Exercise details – Every entry that follows should be reproduced exactly.

Excerpted records –
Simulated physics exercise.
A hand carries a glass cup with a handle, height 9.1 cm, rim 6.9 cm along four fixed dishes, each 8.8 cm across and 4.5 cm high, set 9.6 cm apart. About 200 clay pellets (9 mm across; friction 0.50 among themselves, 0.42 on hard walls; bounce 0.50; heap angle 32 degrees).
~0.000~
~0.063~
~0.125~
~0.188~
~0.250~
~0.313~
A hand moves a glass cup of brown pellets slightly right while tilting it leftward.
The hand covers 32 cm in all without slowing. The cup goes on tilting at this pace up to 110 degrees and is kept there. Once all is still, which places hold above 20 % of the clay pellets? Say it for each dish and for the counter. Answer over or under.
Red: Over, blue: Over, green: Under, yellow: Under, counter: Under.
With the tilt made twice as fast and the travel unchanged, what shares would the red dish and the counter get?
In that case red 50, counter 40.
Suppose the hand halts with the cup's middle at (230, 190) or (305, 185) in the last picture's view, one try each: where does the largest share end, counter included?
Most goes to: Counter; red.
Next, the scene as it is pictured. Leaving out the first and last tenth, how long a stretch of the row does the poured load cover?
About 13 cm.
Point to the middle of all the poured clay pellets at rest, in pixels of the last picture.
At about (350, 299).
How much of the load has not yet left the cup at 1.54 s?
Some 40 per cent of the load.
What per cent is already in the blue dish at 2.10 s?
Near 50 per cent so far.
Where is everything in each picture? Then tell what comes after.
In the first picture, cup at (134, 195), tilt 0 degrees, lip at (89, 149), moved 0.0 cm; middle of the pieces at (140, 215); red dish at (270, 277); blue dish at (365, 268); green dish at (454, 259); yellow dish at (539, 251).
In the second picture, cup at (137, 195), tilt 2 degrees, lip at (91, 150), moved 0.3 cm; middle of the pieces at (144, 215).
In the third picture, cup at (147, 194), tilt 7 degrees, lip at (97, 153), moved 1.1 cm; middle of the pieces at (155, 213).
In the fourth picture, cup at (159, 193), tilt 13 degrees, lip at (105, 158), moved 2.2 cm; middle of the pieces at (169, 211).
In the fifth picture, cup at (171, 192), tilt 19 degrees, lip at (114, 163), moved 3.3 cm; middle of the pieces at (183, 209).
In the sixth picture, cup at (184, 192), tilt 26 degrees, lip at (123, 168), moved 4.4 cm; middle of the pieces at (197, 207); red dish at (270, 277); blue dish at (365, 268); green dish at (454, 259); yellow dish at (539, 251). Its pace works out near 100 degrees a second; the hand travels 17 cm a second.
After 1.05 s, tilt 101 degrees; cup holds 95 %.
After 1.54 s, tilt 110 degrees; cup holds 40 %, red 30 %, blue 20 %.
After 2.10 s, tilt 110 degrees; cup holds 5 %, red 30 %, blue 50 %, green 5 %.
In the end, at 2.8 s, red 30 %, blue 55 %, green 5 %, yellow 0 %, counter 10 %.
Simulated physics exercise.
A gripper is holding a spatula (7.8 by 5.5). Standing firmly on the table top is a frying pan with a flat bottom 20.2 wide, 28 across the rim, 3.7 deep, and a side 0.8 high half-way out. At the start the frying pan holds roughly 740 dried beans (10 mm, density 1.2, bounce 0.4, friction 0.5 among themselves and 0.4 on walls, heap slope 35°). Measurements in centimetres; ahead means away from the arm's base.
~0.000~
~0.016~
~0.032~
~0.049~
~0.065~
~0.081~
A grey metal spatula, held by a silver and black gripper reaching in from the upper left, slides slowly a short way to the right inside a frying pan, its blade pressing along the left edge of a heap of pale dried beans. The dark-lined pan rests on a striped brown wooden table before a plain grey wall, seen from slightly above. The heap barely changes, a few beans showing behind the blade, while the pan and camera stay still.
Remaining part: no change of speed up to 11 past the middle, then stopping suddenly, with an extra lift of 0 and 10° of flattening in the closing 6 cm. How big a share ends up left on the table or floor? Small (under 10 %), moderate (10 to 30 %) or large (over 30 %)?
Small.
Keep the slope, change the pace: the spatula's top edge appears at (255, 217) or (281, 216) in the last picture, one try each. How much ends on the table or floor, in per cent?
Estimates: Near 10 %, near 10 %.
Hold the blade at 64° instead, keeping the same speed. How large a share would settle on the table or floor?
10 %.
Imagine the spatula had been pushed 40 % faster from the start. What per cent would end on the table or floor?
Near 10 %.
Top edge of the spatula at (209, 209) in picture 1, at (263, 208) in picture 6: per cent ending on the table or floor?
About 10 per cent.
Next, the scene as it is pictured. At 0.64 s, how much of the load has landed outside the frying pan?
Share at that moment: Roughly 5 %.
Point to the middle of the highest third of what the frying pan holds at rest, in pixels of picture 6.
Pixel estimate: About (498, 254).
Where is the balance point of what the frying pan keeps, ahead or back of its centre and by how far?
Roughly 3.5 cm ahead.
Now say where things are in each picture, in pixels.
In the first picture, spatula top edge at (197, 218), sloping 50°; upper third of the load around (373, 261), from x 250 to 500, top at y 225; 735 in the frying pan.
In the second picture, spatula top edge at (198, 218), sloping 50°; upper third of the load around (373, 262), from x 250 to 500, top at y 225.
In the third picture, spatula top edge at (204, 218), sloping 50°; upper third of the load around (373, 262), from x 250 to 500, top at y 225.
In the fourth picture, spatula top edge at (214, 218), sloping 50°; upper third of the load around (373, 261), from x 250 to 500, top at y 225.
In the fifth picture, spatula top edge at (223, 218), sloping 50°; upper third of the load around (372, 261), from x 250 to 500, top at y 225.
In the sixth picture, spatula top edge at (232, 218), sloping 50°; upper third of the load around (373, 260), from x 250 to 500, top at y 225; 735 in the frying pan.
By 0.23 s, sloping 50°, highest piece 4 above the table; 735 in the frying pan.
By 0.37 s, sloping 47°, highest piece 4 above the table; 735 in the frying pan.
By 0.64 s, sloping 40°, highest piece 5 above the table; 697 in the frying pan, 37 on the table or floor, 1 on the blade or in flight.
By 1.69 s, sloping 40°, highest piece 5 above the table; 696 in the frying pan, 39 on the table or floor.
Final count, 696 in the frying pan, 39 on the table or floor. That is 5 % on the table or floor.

Answer for this exercise –
Simulated physics exercise.
A hand carries a glass cup with a handle, height 9.1 cm, rim 6.9 cm along four fixed dishes, each 8.8 cm across and 4.5 cm high, set 9.6 cm apart. About 200 clay pellets (9 mm across; friction 0.50 among themselves, 0.42 on hard walls; bounce 0.50; heap angle 32 degrees).
~0.000~
~0.063~
~0.125~
~0.188~
~0.250~
~0.313~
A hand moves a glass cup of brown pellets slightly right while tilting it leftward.
The hand covers 32 cm in all without slowing. The cup goes on tilting at this pace up to 110 degrees and is kept there. Once all is still, which places hold above 20 % of the clay pellets? Say it for each dish and for the counter. Answer over or under.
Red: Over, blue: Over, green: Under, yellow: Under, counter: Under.
With the tilt made twice as fast and the travel unchanged, what shares would the red dish and the counter get?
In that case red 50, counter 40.
Suppose the hand halts with the cup's middle at (230, 190) or (305, 185) in the last picture's view, one try each: where does the largest share end, counter included?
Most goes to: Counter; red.
Next, the scene as it is pictured. Leaving out the first and last tenth, how long a stretch of the row does the poured load cover?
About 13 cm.
Point to the middle of all the poured clay pellets at rest, in pixels of the last picture.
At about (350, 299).
How much of the load has not yet left the cup at 1.54 s?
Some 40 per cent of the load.
What per cent is already in the blue dish at 2.10 s?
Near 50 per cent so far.
Where is everything in each picture? Then tell what comes after.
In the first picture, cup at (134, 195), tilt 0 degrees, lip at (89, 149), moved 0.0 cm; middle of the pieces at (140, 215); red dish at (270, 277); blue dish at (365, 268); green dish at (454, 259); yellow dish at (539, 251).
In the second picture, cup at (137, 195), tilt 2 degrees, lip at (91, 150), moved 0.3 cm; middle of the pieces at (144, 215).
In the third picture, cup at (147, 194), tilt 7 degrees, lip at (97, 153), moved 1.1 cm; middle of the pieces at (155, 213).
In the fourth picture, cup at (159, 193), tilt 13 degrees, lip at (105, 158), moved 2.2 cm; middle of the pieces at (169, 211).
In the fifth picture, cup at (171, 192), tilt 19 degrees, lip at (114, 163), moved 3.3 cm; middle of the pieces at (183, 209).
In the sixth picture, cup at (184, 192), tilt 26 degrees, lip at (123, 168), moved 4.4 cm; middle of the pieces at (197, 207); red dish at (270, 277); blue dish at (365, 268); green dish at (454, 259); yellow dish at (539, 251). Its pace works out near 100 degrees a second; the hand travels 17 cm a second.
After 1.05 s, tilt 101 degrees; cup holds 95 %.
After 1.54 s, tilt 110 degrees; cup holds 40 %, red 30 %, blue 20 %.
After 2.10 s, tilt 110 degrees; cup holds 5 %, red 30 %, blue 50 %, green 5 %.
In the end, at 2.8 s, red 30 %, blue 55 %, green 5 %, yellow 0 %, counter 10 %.
Simulated physics exercise.
A gripper is holding a spatula (7.8 by 5.5). Standing firmly on the table top is a frying pan with a flat bottom 20.2 wide, 28 across the rim, 3.7 deep, and a side 0.8 high half-way out. At the start the frying pan holds roughly 740 dried beans (10 mm, density 1.2, bounce 0.4, friction 0.5 among themselves and 0.4 on walls, heap slope 35°). Measurements in centimetres; ahead means away from the arm's base.
~0.000~
~0.016~
~0.032~
~0.049~
~0.065~
~0.081~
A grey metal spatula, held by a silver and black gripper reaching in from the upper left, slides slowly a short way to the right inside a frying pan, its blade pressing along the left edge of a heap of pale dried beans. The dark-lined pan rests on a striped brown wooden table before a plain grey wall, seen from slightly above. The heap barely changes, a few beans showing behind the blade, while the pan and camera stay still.
Remaining part: no change of speed up to 11 past the middle, then stopping suddenly, with an extra lift of 0 and 10° of flattening in the closing 6 cm. How big a share ends up left on the table or floor? Small (under 10 %), moderate (10 to 30 %) or large (over 30 %)?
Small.
Keep the slope, change the pace: the spatula's top edge appears at (255, 217) or (281, 216) in the last picture, one try each. How much ends on the table or floor, in per cent?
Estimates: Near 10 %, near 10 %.
Hold the blade at 64° instead, keeping the same speed. How large a share would settle on the table or floor?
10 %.
Imagine the spatula had been pushed 40 % faster from the start. What per cent would end on the table or floor?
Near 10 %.
Top edge of the spatula at (209, 209) in picture 1, at (263, 208) in picture 6: per cent ending on the table or floor?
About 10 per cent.
Next, the scene as it is pictured. At 0.64 s, how much of the load has landed outside the frying pan?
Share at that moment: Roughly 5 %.
Point to the middle of the highest third of what the frying pan holds at rest, in pixels of picture 6.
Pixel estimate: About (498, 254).
Where is the balance point of what the frying pan keeps, ahead or back of its centre and by how far?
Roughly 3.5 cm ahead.
Now say where things are in each picture, in pixels.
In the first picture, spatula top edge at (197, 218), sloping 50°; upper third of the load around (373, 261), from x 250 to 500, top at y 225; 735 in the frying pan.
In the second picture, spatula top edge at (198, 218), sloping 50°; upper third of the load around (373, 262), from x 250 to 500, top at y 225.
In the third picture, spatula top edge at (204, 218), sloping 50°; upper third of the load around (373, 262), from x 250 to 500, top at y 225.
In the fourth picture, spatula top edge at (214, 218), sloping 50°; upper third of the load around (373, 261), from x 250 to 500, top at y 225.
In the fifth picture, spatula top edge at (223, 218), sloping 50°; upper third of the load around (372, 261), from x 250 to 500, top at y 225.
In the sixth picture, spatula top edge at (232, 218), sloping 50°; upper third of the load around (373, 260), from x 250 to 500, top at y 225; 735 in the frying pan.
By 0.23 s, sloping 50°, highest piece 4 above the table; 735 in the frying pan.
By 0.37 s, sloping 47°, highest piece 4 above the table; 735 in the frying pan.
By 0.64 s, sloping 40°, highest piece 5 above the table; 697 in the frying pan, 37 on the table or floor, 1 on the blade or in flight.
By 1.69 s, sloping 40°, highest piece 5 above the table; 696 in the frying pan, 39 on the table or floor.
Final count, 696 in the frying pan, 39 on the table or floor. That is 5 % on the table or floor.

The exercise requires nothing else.